-- start The input --

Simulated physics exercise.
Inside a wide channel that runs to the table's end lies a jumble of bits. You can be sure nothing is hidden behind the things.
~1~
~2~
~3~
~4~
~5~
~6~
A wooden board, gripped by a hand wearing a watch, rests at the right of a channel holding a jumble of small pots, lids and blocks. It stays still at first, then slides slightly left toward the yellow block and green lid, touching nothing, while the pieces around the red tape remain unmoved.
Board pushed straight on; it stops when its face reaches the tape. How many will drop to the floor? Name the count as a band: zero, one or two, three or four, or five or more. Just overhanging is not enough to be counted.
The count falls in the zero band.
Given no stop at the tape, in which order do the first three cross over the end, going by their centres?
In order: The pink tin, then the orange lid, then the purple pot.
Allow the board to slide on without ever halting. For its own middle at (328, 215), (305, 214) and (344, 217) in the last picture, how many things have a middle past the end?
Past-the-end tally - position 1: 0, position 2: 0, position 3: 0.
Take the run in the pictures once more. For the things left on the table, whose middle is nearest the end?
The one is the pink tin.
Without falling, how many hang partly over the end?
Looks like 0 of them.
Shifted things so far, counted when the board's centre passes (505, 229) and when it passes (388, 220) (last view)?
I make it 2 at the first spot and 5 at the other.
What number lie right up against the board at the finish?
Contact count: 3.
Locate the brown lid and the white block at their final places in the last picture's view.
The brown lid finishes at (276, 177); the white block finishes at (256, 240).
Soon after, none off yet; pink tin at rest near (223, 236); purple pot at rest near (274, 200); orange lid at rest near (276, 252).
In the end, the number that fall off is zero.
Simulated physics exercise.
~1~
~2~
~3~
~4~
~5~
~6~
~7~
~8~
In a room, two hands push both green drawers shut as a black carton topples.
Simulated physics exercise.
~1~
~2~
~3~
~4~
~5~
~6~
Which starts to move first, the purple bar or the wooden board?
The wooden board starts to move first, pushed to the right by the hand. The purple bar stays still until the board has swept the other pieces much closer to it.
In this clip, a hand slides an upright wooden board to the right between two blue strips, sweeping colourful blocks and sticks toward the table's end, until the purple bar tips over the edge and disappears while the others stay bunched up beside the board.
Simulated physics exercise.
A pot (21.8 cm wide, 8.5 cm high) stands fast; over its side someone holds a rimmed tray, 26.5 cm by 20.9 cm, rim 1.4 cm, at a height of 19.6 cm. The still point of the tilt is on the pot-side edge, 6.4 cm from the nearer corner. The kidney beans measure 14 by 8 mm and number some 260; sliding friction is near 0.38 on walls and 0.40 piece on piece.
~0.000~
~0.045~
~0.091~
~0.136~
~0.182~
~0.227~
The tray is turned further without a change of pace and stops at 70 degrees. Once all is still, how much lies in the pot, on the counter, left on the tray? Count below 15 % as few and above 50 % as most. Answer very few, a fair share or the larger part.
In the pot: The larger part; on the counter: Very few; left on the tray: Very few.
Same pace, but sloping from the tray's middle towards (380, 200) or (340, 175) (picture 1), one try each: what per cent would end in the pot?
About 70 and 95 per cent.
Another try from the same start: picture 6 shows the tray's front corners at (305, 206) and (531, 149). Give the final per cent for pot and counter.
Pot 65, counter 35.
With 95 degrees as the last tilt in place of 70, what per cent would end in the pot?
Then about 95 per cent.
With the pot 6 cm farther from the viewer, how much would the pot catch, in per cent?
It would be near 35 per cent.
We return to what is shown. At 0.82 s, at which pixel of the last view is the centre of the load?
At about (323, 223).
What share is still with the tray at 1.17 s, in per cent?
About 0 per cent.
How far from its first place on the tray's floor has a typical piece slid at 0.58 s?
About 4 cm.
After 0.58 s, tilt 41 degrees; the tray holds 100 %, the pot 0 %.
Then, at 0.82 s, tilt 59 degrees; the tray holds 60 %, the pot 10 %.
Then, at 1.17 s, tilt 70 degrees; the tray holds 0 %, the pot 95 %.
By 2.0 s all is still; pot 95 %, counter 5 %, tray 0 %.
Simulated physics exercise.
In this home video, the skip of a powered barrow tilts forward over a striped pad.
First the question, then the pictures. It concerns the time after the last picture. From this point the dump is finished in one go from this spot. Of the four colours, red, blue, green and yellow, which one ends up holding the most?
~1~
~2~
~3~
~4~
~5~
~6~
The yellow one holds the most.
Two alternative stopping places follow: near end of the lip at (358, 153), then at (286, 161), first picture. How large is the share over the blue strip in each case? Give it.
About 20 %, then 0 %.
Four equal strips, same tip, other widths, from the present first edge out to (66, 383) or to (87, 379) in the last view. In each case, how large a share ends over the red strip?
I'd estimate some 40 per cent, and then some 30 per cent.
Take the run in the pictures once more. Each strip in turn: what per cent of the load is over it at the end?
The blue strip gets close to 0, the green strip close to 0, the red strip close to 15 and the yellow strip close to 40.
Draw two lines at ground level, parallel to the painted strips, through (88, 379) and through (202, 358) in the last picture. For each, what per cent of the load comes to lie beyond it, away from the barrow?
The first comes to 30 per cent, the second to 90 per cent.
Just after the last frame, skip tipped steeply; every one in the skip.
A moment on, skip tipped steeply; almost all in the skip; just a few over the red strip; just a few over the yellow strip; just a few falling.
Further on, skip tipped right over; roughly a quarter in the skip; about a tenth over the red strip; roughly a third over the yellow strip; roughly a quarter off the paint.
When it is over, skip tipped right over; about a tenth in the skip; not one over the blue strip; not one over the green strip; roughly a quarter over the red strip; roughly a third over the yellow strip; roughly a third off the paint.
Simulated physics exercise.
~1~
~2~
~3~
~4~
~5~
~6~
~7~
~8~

-- end The input --

**Given exercise**
All of the data shown above must be copied exactly.

**Written answer**
Simulated physics exercise.
Inside a wide channel that runs to the table's end lies a jumble of bits. You can be sure nothing is hidden behind the things.
~1~
~2~
~3~
~4~
~5~
~6~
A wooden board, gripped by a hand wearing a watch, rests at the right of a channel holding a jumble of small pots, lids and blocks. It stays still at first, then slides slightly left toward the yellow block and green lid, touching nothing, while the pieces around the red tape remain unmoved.
Board pushed straight on; it stops when its face reaches the tape. How many will drop to the floor? Name the count as a band: zero, one or two, three or four, or five or more. Just overhanging is not enough to be counted.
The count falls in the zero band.
Given no stop at the tape, in which order do the first three cross over the end, going by their centres?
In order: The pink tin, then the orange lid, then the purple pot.
Allow the board to slide on without ever halting. For its own middle at (328, 215), (305, 214) and (344, 217) in the last picture, how many things have a middle past the end?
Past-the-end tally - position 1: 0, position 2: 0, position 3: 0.
Take the run in the pictures once more. For the things left on the table, whose middle is nearest the end?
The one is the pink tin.
Without falling, how many hang partly over the end?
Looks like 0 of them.
Shifted things so far, counted when the board's centre passes (505, 229) and when it passes (388, 220) (last view)?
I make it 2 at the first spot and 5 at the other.
What number lie right up against the board at the finish?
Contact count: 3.
Locate the brown lid and the white block at their final places in the last picture's view.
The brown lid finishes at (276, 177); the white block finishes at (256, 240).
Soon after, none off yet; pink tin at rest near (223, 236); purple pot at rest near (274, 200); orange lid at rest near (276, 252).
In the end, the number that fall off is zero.
Simulated physics exercise.
~1~
~2~
~3~
~4~
~5~
~6~
~7~
~8~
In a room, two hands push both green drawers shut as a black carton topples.
Simulated physics exercise.
~1~
~2~
~3~
~4~
~5~
~6~
Which starts to move first, the purple bar or the wooden board?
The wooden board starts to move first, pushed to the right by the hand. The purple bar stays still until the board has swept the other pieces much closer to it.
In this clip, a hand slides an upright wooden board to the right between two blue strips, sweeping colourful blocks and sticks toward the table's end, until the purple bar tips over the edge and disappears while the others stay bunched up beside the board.
Simulated physics exercise.
A pot (21.8 cm wide, 8.5 cm high) stands fast; over its side someone holds a rimmed tray, 26.5 cm by 20.9 cm, rim 1.4 cm, at a height of 19.6 cm. The still point of the tilt is on the pot-side edge, 6.4 cm from the nearer corner. The kidney beans measure 14 by 8 mm and number some 260; sliding friction is near 0.38 on walls and 0.40 piece on piece.
~0.000~
~0.045~
~0.091~
~0.136~
~0.182~
~0.227~
The tray is turned further without a change of pace and stops at 70 degrees. Once all is still, how much lies in the pot, on the counter, left on the tray? Count below 15 % as few and above 50 % as most. Answer very few, a fair share or the larger part.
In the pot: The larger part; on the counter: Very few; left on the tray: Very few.
Same pace, but sloping from the tray's middle towards (380, 200) or (340, 175) (picture 1), one try each: what per cent would end in the pot?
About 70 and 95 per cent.
Another try from the same start: picture 6 shows the tray's front corners at (305, 206) and (531, 149). Give the final per cent for pot and counter.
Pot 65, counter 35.
With 95 degrees as the last tilt in place of 70, what per cent would end in the pot?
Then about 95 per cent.
With the pot 6 cm farther from the viewer, how much would the pot catch, in per cent?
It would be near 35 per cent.
We return to what is shown. At 0.82 s, at which pixel of the last view is the centre of the load?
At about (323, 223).
What share is still with the tray at 1.17 s, in per cent?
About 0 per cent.
How far from its first place on the tray's floor has a typical piece slid at 0.58 s?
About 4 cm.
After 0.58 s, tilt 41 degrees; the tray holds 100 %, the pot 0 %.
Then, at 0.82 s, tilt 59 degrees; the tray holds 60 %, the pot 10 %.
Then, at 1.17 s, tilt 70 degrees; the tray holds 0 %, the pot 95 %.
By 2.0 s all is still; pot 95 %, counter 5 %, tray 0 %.
Simulated physics exercise.
In this home video, the skip of a powered barrow tilts forward over a striped pad.
First the question, then the pictures. It concerns the time after the last picture. From this point the dump is finished in one go from this spot. Of the four colours, red, blue, green and yellow, which one ends up holding the most?
~1~
~2~
~3~
~4~
~5~
~6~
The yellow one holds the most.
Two alternative stopping places follow: near end of the lip at (358, 153), then at (286, 161), first picture. How large is the share over the blue strip in each case? Give it.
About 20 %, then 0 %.
Four equal strips, same tip, other widths, from the present first edge out to (66, 383) or to (87, 379) in the last view. In each case, how large a share ends over the red strip?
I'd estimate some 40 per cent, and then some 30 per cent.
Take the run in the pictures once more. Each strip in turn: what per cent of the load is over it at the end?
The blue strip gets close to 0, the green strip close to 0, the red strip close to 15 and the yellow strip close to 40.
Draw two lines at ground level, parallel to the painted strips, through (88, 379) and through (202, 358) in the last picture. For each, what per cent of the load comes to lie beyond it, away from the barrow?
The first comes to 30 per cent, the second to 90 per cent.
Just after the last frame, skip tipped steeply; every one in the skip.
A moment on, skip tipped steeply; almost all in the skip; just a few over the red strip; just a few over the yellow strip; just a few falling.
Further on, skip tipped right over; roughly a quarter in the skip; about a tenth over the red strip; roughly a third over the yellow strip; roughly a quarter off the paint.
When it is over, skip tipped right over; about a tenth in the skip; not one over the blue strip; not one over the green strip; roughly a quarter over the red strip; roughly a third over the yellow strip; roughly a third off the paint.
Simulated physics exercise.
~1~
~2~
~3~
~4~
~5~
~6~
~7~
~8~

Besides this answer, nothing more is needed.